Source excerpt ::
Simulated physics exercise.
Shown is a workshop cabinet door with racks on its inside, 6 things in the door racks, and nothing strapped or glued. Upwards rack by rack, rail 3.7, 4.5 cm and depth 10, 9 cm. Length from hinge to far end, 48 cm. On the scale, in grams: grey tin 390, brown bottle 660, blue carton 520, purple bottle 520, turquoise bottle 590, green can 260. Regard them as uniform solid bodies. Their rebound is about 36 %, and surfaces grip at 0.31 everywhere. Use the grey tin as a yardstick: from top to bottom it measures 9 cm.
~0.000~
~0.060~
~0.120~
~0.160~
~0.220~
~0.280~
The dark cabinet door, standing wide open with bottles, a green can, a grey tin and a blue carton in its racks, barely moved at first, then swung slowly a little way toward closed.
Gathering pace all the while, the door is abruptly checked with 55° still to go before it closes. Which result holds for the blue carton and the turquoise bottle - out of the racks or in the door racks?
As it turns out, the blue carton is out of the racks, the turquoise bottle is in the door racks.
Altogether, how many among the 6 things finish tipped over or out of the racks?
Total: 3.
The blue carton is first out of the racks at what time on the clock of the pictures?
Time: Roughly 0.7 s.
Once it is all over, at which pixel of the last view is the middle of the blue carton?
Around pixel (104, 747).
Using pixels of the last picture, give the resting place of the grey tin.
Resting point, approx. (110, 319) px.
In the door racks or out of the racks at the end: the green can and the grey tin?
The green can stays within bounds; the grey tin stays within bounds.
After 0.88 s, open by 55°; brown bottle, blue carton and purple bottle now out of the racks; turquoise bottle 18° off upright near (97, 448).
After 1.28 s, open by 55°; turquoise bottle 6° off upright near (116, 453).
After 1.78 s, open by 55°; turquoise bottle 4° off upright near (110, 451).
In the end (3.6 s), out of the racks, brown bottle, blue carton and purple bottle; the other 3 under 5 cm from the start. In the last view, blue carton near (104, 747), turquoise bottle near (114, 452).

Short exercise :: Write out every line of the material again, exactly as it reads.

Final result ::
Simulated physics exercise.
Shown is a workshop cabinet door with racks on its inside, 6 things in the door racks, and nothing strapped or glued. Upwards rack by rack, rail 3.7, 4.5 cm and depth 10, 9 cm. Length from hinge to far end, 48 cm. On the scale, in grams: grey tin 390, brown bottle 660, blue carton 520, purple bottle 520, turquoise bottle 590, green can 260. Regard them as uniform solid bodies. Their rebound is about 36 %, and surfaces grip at 0.31 everywhere. Use the grey tin as a yardstick: from top to bottom it measures 9 cm.
~0.000~
~0.060~
~0.120~
~0.160~
~0.220~
~0.280~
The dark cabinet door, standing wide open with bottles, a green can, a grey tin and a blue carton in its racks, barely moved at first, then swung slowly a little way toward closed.
Gathering pace all the while, the door is abruptly checked with 55° still to go before it closes. Which result holds for the blue carton and the turquoise bottle - out of the racks or in the door racks?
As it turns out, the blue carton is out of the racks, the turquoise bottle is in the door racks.
Altogether, how many among the 6 things finish tipped over or out of the racks?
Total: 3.
The blue carton is first out of the racks at what time on the clock of the pictures?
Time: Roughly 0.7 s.
Once it is all over, at which pixel of the last view is the middle of the blue carton?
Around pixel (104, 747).
Using pixels of the last picture, give the resting place of the grey tin.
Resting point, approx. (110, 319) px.
In the door racks or out of the racks at the end: the green can and the grey tin?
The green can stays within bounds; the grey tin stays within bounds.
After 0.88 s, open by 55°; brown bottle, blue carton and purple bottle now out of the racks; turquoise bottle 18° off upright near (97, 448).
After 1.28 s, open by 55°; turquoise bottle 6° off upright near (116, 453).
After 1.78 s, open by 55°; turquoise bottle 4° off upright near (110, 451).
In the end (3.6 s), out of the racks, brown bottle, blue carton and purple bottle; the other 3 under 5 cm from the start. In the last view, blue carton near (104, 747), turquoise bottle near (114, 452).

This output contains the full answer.